What is expected: Reproduce every record below exactly as it appears.

Records to use:
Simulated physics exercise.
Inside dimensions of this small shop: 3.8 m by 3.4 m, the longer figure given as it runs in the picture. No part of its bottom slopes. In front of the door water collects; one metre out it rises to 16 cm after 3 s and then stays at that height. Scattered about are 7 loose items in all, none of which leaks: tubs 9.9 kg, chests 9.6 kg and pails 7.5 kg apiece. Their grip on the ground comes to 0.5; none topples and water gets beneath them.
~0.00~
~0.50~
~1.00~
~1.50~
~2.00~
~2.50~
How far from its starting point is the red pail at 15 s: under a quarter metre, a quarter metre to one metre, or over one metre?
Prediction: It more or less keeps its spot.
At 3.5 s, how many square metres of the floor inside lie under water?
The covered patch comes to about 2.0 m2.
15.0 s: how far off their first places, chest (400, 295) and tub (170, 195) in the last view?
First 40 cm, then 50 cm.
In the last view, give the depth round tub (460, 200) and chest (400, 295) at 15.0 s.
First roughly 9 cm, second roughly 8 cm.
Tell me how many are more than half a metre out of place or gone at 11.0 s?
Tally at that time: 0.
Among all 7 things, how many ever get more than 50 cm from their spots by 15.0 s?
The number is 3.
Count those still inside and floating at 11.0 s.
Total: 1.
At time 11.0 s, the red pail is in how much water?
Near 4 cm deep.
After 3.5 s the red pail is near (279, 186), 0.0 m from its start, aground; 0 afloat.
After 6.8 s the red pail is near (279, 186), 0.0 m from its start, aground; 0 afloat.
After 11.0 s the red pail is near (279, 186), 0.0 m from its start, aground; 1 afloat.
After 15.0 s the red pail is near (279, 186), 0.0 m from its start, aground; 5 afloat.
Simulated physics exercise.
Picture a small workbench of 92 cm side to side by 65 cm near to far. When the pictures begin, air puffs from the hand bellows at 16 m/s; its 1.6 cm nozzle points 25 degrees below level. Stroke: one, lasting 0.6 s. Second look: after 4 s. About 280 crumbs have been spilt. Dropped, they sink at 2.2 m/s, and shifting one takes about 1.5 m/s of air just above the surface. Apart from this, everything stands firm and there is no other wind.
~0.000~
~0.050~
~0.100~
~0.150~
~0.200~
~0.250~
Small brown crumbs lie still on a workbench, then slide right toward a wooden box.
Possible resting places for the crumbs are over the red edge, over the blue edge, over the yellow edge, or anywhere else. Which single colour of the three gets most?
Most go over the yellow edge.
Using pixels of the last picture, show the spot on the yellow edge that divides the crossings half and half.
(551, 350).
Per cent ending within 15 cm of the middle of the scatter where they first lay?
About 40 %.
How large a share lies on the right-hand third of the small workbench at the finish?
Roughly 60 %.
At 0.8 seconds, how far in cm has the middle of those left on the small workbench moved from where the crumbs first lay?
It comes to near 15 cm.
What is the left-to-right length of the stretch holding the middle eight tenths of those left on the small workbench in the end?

Answer to this problem:
Simulated physics exercise.
Inside dimensions of this small shop: 3.8 m by 3.4 m, the longer figure given as it runs in the picture. No part of its bottom slopes. In front of the door water collects; one metre out it rises to 16 cm after 3 s and then stays at that height. Scattered about are 7 loose items in all, none of which leaks: tubs 9.9 kg, chests 9.6 kg and pails 7.5 kg apiece. Their grip on the ground comes to 0.5; none topples and water gets beneath them.
~0.00~
~0.50~
~1.00~
~1.50~
~2.00~
~2.50~
How far from its starting point is the red pail at 15 s: under a quarter metre, a quarter metre to one metre, or over one metre?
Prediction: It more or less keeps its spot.
At 3.5 s, how many square metres of the floor inside lie under water?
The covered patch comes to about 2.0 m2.
15.0 s: how far off their first places, chest (400, 295) and tub (170, 195) in the last view?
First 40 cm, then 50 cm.
In the last view, give the depth round tub (460, 200) and chest (400, 295) at 15.0 s.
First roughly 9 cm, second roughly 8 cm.
Tell me how many are more than half a metre out of place or gone at 11.0 s?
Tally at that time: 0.
Among all 7 things, how many ever get more than 50 cm from their spots by 15.0 s?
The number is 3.
Count those still inside and floating at 11.0 s.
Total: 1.
At time 11.0 s, the red pail is in how much water?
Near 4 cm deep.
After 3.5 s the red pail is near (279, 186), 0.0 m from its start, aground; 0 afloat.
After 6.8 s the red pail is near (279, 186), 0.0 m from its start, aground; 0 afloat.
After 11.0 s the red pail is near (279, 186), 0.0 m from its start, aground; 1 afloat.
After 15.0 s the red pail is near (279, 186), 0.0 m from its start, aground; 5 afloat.
Simulated physics exercise.
Picture a small workbench of 92 cm side to side by 65 cm near to far. When the pictures begin, air puffs from the hand bellows at 16 m/s; its 1.6 cm nozzle points 25 degrees below level. Stroke: one, lasting 0.6 s. Second look: after 4 s. About 280 crumbs have been spilt. Dropped, they sink at 2.2 m/s, and shifting one takes about 1.5 m/s of air just above the surface. Apart from this, everything stands firm and there is no other wind.
~0.000~
~0.050~
~0.100~
~0.150~
~0.200~
~0.250~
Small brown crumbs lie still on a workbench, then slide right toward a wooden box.
Possible resting places for the crumbs are over the red edge, over the blue edge, over the yellow edge, or anywhere else. Which single colour of the three gets most?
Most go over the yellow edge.
Using pixels of the last picture, show the spot on the yellow edge that divides the crossings half and half.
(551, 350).
Per cent ending within 15 cm of the middle of the scatter where they first lay?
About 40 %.
How large a share lies on the right-hand third of the small workbench at the finish?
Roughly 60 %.
At 0.8 seconds, how far in cm has the middle of those left on the small workbench moved from where the crumbs first lay?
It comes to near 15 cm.
What is the left-to-right length of the stretch holding the middle eight tenths of those left on the small workbench in the end?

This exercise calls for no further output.